What you should do:
Below is the data. Give it again, complete and exact.

Supplied material:

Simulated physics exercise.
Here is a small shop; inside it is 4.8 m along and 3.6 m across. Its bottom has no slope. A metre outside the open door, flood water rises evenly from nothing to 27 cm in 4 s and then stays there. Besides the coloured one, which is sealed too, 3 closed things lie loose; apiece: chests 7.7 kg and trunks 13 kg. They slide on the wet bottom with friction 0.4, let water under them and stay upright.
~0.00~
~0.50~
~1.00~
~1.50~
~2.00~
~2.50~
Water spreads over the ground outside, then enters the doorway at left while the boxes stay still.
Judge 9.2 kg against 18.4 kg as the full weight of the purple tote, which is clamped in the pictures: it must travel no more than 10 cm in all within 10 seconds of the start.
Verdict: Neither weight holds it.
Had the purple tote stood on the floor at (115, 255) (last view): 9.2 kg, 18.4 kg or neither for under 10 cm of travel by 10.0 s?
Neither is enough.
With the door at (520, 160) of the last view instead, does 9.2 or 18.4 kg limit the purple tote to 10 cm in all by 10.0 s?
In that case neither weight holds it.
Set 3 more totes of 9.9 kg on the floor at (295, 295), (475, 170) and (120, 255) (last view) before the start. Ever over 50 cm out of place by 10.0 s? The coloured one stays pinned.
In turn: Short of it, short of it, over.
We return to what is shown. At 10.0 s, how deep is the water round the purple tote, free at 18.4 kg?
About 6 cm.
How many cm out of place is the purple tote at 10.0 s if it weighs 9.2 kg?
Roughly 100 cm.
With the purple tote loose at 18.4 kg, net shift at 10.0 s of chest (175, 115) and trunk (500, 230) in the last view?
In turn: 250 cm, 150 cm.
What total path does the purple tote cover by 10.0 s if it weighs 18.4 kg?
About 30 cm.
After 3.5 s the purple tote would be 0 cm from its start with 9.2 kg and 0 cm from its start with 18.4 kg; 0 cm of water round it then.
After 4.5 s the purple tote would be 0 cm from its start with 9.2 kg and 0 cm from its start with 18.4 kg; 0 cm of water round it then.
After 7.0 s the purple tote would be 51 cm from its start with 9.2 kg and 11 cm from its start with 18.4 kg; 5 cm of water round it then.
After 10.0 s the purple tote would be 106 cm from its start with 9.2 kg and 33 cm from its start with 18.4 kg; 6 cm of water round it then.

Solution for this task:
Simulated physics exercise.
Here is a small shop; inside it is 4.8 m along and 3.6 m across. Its bottom has no slope. A metre outside the open door, flood water rises evenly from nothing to 27 cm in 4 s and then stays there. Besides the coloured one, which is sealed too, 3 closed things lie loose; apiece: chests 7.7 kg and trunks 13 kg. They slide on the wet bottom with friction 0.4, let water under them and stay upright.
~0.00~
~0.50~
~1.00~
~1.50~
~2.00~
~2.50~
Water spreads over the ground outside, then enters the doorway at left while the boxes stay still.
Judge 9.2 kg against 18.4 kg as the full weight of the purple tote, which is clamped in the pictures: it must travel no more than 10 cm in all within 10 seconds of the start.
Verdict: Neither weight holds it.
Had the purple tote stood on the floor at (115, 255) (last view): 9.2 kg, 18.4 kg or neither for under 10 cm of travel by 10.0 s?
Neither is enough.
With the door at (520, 160) of the last view instead, does 9.2 or 18.4 kg limit the purple tote to 10 cm in all by 10.0 s?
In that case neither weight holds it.
Set 3 more totes of 9.9 kg on the floor at (295, 295), (475, 170) and (120, 255) (last view) before the start. Ever over 50 cm out of place by 10.0 s? The coloured one stays pinned.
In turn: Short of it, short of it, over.
We return to what is shown. At 10.0 s, how deep is the water round the purple tote, free at 18.4 kg?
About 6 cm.
How many cm out of place is the purple tote at 10.0 s if it weighs 9.2 kg?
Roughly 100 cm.
With the purple tote loose at 18.4 kg, net shift at 10.0 s of chest (175, 115) and trunk (500, 230) in the last view?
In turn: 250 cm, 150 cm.
What total path does the purple tote cover by 10.0 s if it weighs 18.4 kg?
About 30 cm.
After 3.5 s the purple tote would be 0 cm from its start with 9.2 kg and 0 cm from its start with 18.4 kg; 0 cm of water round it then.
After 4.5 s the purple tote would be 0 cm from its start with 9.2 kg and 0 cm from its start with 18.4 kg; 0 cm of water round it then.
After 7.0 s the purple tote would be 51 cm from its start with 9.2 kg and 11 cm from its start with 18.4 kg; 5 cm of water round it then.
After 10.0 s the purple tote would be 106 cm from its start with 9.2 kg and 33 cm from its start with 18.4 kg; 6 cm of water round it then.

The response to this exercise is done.